# Entries provided:
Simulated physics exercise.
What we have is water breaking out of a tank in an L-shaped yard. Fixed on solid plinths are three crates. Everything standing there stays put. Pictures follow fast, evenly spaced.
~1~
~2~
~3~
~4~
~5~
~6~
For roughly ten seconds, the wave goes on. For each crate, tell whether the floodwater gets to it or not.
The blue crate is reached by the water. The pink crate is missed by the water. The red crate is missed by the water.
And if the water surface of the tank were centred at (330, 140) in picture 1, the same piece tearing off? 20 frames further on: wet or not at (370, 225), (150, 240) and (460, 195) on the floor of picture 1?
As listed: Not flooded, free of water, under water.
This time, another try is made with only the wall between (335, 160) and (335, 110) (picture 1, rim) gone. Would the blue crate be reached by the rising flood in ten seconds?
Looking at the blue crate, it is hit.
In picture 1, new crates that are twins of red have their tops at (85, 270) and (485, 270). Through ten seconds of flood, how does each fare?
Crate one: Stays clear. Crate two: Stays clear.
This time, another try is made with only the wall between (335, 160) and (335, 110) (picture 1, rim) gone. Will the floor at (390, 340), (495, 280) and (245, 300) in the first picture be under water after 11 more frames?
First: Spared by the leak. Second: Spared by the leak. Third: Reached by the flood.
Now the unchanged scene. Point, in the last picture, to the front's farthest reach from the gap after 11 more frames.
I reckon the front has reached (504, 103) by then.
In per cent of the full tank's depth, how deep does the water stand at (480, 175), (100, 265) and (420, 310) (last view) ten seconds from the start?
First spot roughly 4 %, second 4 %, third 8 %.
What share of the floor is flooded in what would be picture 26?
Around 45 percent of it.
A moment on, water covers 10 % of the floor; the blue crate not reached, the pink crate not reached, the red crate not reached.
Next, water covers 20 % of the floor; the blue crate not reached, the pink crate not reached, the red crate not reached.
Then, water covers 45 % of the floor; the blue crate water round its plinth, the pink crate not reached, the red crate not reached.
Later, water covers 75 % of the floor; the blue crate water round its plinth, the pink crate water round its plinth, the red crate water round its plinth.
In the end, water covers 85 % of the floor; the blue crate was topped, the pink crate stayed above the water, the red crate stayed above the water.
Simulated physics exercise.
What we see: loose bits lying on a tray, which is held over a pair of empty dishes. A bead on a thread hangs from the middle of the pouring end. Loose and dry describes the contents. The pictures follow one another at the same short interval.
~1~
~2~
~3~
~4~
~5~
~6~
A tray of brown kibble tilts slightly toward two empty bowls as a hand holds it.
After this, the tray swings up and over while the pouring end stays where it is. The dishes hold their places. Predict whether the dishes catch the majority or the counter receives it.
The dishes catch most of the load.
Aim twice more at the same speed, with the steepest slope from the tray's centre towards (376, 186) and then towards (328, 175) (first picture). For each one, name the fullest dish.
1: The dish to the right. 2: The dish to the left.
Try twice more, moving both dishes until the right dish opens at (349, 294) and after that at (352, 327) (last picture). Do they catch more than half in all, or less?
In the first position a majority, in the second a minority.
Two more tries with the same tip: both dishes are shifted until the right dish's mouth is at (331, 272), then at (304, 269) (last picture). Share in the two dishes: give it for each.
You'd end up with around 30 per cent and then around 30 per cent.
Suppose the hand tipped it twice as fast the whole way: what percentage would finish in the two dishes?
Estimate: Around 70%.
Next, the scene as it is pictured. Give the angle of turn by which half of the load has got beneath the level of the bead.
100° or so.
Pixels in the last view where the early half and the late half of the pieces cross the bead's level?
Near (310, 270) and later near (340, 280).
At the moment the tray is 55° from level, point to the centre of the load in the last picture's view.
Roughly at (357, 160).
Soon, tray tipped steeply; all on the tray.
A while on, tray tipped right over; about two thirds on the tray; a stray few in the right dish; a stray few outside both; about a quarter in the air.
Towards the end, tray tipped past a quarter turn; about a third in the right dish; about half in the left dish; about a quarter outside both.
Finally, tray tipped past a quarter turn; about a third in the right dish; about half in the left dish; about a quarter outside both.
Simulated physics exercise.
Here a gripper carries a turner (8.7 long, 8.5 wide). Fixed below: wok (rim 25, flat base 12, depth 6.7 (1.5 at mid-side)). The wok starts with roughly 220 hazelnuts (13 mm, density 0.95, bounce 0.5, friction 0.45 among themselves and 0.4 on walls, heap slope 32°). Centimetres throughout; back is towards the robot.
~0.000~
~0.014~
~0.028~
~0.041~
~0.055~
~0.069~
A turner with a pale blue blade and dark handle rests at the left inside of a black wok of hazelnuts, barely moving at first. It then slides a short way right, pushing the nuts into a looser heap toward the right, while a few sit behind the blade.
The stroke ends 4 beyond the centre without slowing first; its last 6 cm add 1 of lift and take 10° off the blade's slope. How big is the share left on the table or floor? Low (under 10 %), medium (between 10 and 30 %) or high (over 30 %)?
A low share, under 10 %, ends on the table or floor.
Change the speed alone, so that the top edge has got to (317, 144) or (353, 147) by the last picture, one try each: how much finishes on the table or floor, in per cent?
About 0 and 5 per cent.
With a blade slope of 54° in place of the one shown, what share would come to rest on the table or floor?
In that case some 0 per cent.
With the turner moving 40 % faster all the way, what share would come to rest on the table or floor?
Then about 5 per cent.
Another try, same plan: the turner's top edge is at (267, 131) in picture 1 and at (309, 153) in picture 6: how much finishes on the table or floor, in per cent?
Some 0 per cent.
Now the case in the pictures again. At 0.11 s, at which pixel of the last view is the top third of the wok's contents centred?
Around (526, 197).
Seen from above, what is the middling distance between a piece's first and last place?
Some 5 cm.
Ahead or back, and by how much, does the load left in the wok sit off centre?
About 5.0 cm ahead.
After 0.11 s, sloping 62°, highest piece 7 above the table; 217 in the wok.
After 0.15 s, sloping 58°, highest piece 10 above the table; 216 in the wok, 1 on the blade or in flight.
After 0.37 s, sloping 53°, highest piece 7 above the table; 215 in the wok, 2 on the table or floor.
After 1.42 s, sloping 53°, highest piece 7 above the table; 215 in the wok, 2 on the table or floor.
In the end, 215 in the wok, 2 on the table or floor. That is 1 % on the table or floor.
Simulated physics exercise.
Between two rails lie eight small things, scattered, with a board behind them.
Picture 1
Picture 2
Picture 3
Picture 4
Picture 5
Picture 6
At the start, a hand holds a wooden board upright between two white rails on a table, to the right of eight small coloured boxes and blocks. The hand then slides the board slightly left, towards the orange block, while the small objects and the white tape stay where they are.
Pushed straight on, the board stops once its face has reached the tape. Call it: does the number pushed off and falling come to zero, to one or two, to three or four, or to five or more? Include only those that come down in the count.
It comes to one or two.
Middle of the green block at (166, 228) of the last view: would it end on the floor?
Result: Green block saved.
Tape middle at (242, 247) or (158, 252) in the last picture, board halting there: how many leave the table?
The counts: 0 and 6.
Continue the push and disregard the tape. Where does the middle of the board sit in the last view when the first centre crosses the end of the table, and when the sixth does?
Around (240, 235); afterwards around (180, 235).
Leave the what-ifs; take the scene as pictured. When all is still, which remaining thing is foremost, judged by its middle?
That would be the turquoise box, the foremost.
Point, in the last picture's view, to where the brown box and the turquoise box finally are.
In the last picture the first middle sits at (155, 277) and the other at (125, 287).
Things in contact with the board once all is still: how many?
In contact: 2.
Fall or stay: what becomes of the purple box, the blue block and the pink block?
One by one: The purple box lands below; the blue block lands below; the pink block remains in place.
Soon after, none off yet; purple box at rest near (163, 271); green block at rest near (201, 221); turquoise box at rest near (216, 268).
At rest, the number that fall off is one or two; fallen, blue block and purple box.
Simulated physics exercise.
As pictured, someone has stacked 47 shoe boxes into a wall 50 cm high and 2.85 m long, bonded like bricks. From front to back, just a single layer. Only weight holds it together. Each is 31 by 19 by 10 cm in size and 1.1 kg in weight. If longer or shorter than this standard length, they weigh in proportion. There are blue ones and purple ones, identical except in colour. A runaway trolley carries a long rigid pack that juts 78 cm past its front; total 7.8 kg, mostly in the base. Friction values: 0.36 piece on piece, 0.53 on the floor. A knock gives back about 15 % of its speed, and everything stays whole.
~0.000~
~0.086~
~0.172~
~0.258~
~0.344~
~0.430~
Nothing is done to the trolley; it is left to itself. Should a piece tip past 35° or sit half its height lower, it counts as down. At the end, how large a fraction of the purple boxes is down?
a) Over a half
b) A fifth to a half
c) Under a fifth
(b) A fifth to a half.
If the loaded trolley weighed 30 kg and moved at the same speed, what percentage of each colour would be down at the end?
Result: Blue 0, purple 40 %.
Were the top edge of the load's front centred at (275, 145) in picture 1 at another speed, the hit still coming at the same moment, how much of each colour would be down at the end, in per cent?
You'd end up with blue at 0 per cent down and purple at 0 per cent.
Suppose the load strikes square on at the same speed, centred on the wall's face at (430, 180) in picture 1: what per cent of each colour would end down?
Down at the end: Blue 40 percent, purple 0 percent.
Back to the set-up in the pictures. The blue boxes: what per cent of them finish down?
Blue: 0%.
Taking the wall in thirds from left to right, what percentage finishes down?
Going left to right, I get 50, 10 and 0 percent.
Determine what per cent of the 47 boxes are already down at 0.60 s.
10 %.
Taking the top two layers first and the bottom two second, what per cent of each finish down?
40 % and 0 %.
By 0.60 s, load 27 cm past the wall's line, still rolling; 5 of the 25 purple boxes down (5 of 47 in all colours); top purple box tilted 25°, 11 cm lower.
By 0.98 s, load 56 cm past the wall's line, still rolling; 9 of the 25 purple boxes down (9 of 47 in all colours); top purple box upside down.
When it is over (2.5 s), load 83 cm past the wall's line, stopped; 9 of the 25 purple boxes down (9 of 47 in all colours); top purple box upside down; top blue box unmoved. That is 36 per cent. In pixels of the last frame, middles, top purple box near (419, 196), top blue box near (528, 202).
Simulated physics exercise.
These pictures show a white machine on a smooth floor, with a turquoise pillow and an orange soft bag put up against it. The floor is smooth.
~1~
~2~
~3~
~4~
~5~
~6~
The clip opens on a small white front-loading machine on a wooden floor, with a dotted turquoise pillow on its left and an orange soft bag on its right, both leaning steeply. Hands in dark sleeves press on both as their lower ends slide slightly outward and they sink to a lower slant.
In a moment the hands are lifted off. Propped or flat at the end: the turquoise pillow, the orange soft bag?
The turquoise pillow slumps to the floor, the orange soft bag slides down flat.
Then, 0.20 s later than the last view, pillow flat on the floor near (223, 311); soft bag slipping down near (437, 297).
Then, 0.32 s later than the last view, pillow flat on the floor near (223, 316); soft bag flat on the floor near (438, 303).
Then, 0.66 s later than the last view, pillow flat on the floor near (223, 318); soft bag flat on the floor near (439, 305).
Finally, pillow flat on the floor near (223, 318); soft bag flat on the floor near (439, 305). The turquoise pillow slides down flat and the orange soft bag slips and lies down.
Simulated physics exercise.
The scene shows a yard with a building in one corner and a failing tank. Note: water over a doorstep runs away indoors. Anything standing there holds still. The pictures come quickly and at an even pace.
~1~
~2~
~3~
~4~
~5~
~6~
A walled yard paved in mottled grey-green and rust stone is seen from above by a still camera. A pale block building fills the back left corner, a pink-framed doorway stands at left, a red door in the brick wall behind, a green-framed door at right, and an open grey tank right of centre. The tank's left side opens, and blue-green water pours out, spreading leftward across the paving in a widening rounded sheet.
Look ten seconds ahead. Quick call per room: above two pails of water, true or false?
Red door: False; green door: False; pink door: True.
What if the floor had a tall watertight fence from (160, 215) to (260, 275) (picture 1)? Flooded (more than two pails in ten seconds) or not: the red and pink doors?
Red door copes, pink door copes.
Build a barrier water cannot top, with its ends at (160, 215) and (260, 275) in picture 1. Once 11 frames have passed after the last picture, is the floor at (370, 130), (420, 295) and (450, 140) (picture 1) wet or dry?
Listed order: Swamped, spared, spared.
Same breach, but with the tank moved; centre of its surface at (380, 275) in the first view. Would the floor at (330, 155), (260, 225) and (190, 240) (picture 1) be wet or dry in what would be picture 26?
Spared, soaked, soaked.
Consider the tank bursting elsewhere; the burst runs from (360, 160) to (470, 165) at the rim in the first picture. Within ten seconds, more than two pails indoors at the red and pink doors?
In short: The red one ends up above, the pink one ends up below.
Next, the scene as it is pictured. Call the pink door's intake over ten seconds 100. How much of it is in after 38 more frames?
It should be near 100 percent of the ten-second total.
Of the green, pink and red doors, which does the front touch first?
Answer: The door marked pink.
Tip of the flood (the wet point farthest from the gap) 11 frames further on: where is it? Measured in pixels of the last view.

# The exercise:
Reproduce only the lines between the line containing "Next, the scene as it is pictured. Call" and the last line of the records, those two lines included, exactly.

# Task result:
Next, the scene as it is pictured. Call the pink door's intake over ten seconds 100. How much of it is in after 38 more frames?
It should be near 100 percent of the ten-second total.
Of the green, pink and red doors, which does the front touch first?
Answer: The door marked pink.
Tip of the flood (the wet point farthest from the gap) 11 frames further on: where is it? Measured in pixels of the last view.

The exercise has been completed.